▶ **Source excerpt**
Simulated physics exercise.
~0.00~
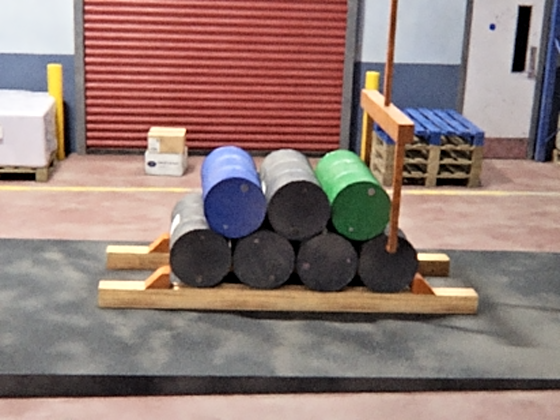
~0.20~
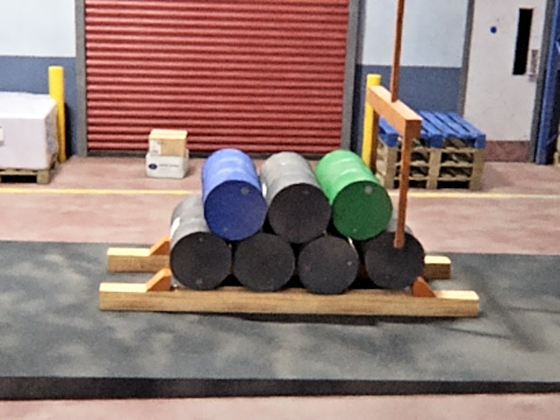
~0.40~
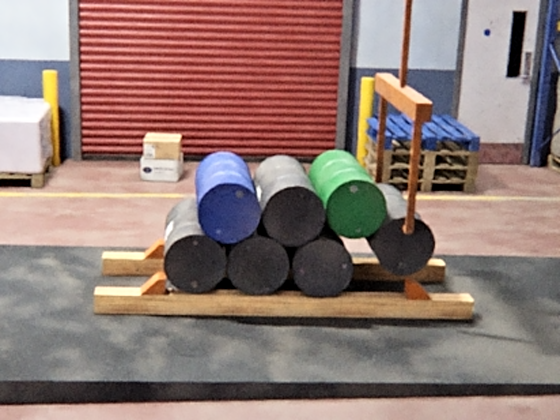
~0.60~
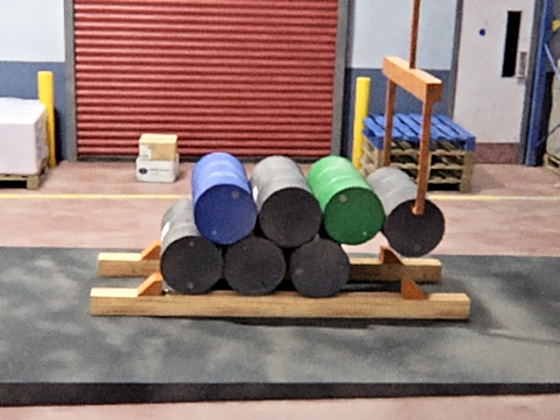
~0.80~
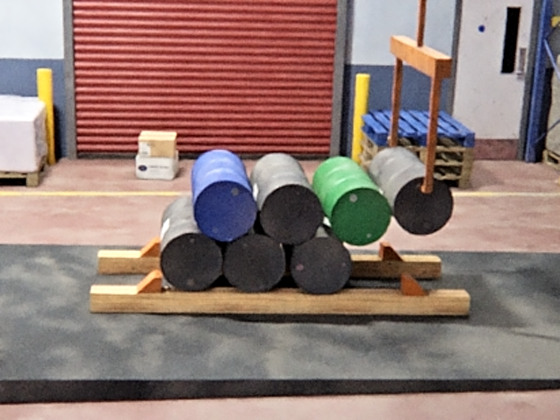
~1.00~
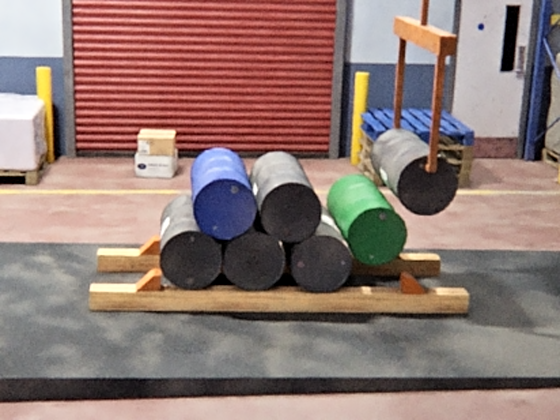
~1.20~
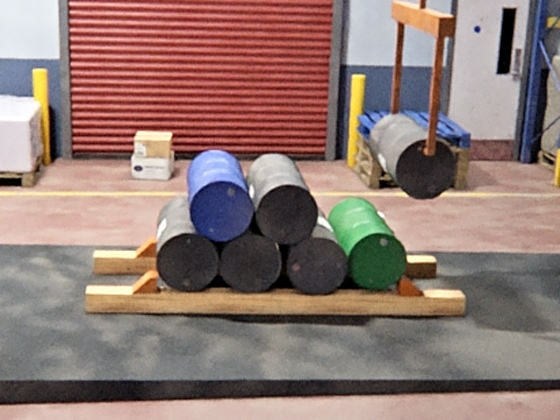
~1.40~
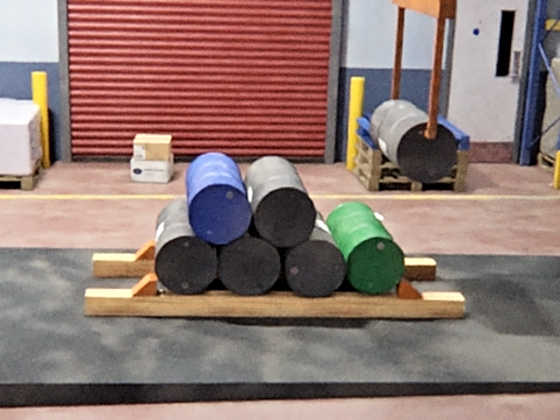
Warehouse floor with an orange beam lifting a drum off a stack's right end, the green one dropping into the gap.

▶ **Given request**
Set down the complete material exactly, but do not include the images.

▶ **Solved problem**
Simulated physics exercise.
~0.00~
~0.20~
~0.40~
~0.60~
~0.80~
~1.00~
~1.20~
~1.40~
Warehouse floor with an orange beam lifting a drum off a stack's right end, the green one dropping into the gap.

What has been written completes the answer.